Dataset extract:
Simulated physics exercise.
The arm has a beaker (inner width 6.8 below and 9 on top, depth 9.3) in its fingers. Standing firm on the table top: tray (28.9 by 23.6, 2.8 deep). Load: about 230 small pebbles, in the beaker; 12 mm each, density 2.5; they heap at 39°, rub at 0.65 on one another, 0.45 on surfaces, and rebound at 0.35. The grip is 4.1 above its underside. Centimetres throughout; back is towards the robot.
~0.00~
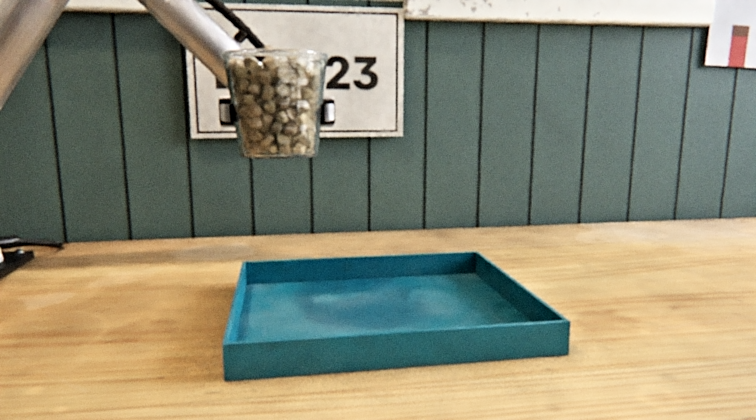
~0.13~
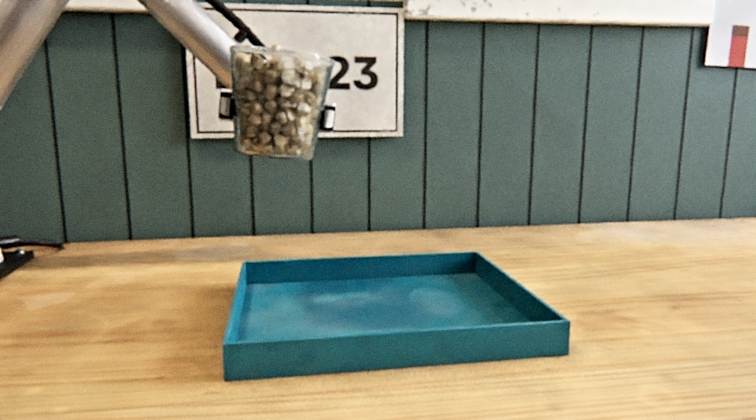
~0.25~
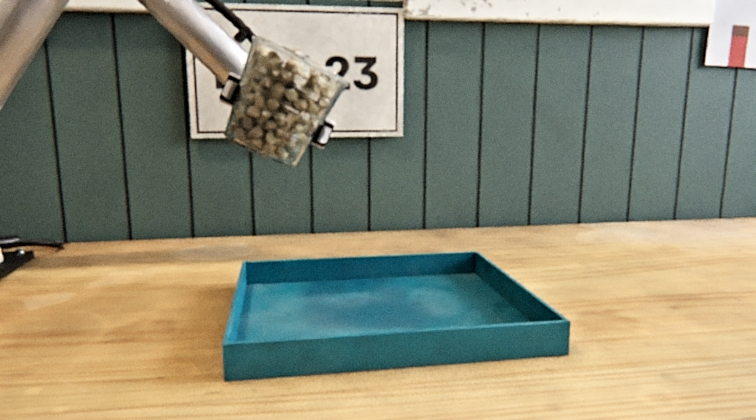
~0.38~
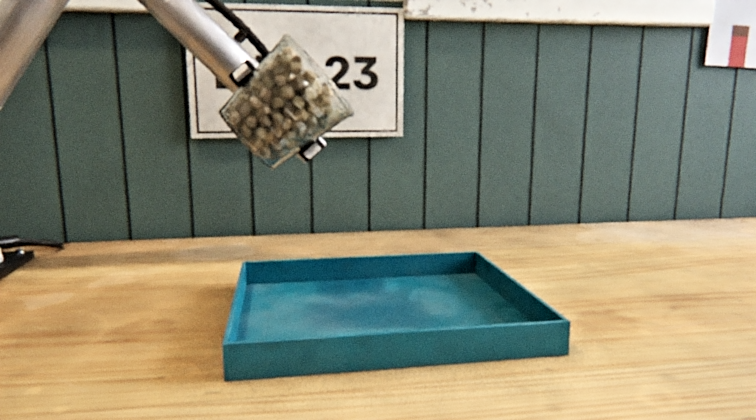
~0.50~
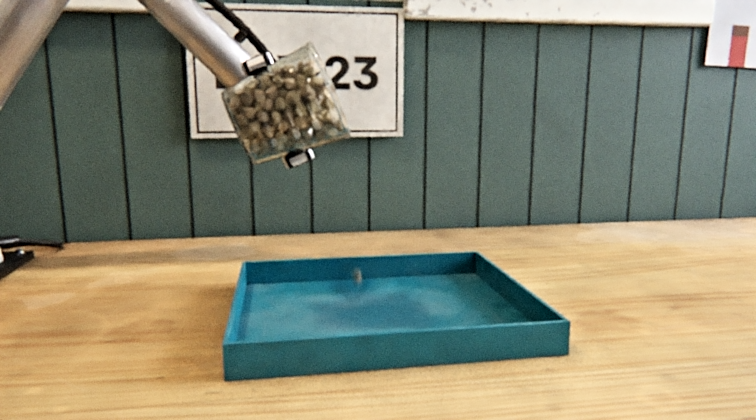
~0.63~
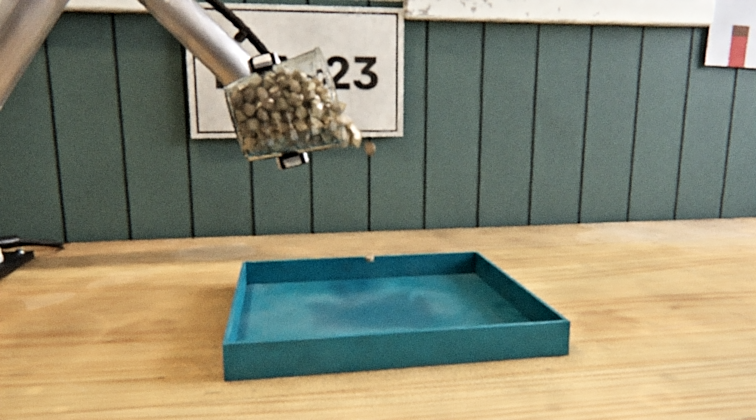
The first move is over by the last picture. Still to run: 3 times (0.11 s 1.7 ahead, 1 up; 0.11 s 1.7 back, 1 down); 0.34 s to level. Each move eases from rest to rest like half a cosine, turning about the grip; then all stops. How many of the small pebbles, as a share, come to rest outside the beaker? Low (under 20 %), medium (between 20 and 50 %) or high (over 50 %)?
Outside the beaker the share is medium, between 20 and 50 %.
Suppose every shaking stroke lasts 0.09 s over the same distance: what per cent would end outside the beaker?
In that case some 55 per cent.
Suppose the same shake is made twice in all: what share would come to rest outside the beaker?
In that case some 30 per cent.
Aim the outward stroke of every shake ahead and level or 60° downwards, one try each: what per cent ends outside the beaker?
About 30 and 10 per cent.
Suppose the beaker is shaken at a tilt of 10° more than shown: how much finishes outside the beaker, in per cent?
Some 60 per cent.
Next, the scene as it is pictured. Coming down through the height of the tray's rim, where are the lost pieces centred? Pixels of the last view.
Near (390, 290).
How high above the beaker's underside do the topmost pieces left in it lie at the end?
Roughly 8.0 cm.
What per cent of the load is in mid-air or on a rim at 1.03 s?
Some 6 per cent.
After 1.03 s, tilted 75° forward, highest piece 24 above the table; 176 in the beaker, 42 in the tray, 13 in flight or on a rim.
After 1.43 s, tilted 48° forward, highest piece 24 above the table; 147 in the beaker, 83 in the tray, 1 in flight or on a rim.
After 1.83 s, level, highest piece 25 above the table; 146 in the beaker, 85 in the tray.
After 2.88 s, level, highest piece 25 above the table; 146 in the beaker, 85 in the tray.
In the end, 146 in the beaker, 85 in the tray. That is 37 % outside the beaker.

What to work on: Reproduce the data verbatim. Do not carry any picture into the copy.

Result of the exercise:
Simulated physics exercise.
The arm has a beaker (inner width 6.8 below and 9 on top, depth 9.3) in its fingers. Standing firm on the table top: tray (28.9 by 23.6, 2.8 deep). Load: about 230 small pebbles, in the beaker; 12 mm each, density 2.5; they heap at 39°, rub at 0.65 on one another, 0.45 on surfaces, and rebound at 0.35. The grip is 4.1 above its underside. Centimetres throughout; back is towards the robot.
~0.00~
~0.13~
~0.25~
~0.38~
~0.50~
~0.63~
The first move is over by the last picture. Still to run: 3 times (0.11 s 1.7 ahead, 1 up; 0.11 s 1.7 back, 1 down); 0.34 s to level. Each move eases from rest to rest like half a cosine, turning about the grip; then all stops. How many of the small pebbles, as a share, come to rest outside the beaker? Low (under 20 %), medium (between 20 and 50 %) or high (over 50 %)?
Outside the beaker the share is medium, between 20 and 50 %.
Suppose every shaking stroke lasts 0.09 s over the same distance: what per cent would end outside the beaker?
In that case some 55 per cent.
Suppose the same shake is made twice in all: what share would come to rest outside the beaker?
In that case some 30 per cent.
Aim the outward stroke of every shake ahead and level or 60° downwards, one try each: what per cent ends outside the beaker?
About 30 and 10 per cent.
Suppose the beaker is shaken at a tilt of 10° more than shown: how much finishes outside the beaker, in per cent?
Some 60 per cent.
Next, the scene as it is pictured. Coming down through the height of the tray's rim, where are the lost pieces centred? Pixels of the last view.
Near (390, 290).
How high above the beaker's underside do the topmost pieces left in it lie at the end?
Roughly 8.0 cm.
What per cent of the load is in mid-air or on a rim at 1.03 s?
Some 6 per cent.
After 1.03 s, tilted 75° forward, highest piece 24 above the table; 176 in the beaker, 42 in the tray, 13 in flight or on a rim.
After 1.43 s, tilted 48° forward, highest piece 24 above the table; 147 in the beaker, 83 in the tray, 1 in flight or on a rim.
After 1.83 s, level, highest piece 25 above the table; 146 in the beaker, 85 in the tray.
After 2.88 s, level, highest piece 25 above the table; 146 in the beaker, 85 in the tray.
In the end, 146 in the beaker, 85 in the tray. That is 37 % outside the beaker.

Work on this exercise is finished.